- Exercise objective: Please set down all the lines beneath this one exactly, without the pictures.

- Data block:
┌──

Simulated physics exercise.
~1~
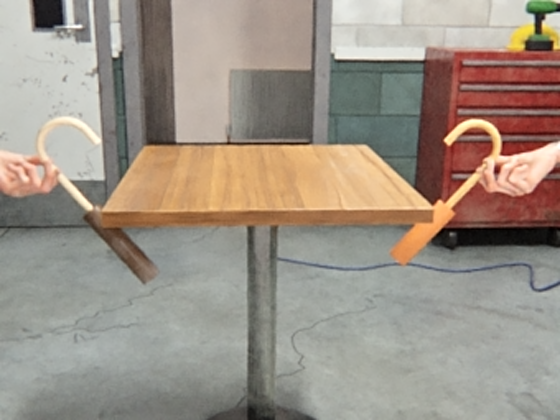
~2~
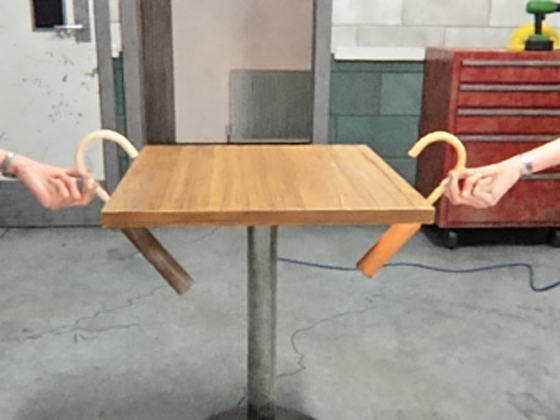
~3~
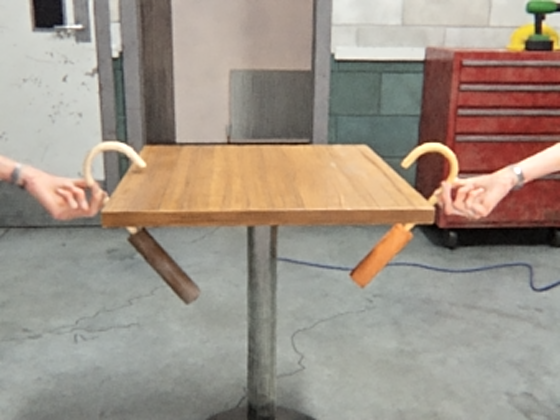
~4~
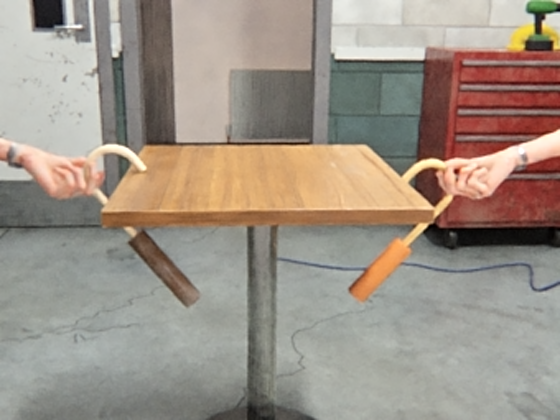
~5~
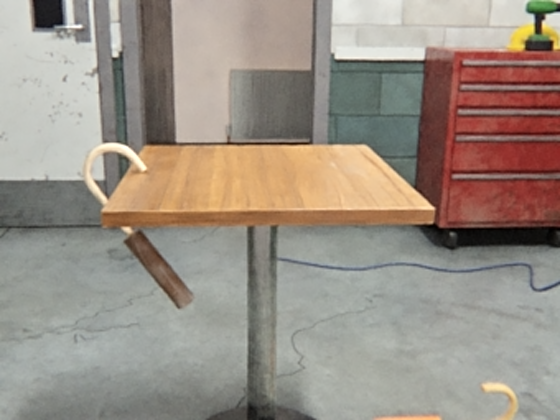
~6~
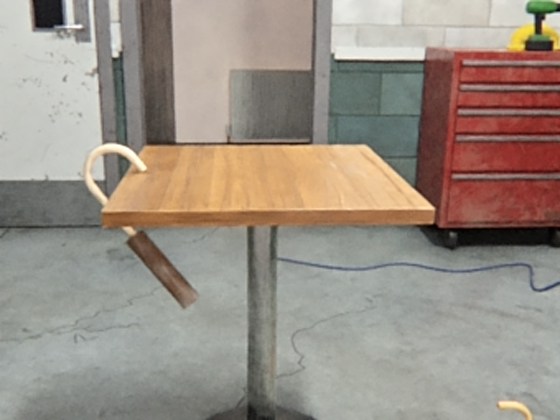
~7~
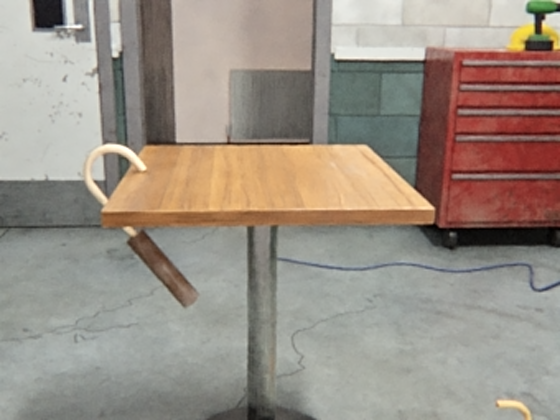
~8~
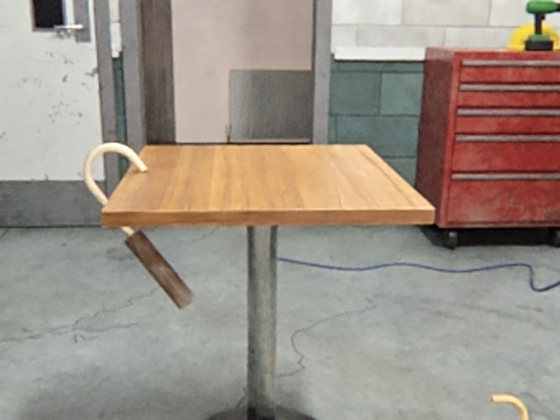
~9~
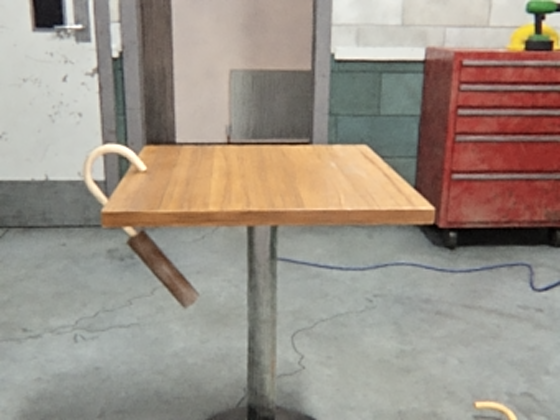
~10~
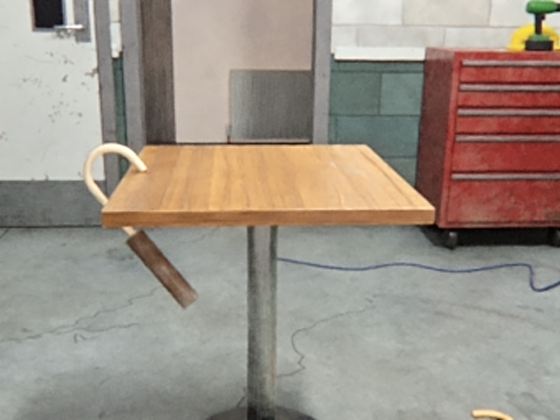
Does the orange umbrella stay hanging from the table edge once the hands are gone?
No, the orange umbrella slips off the right side and drops to the floor. Only the brown umbrella stays hanging from the table.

└──

- Written reply:
Simulated physics exercise.
~1~
~2~
~3~
~4~
~5~
~6~
~7~
~8~
~9~
~10~
Does the orange umbrella stay hanging from the table edge once the hands are gone?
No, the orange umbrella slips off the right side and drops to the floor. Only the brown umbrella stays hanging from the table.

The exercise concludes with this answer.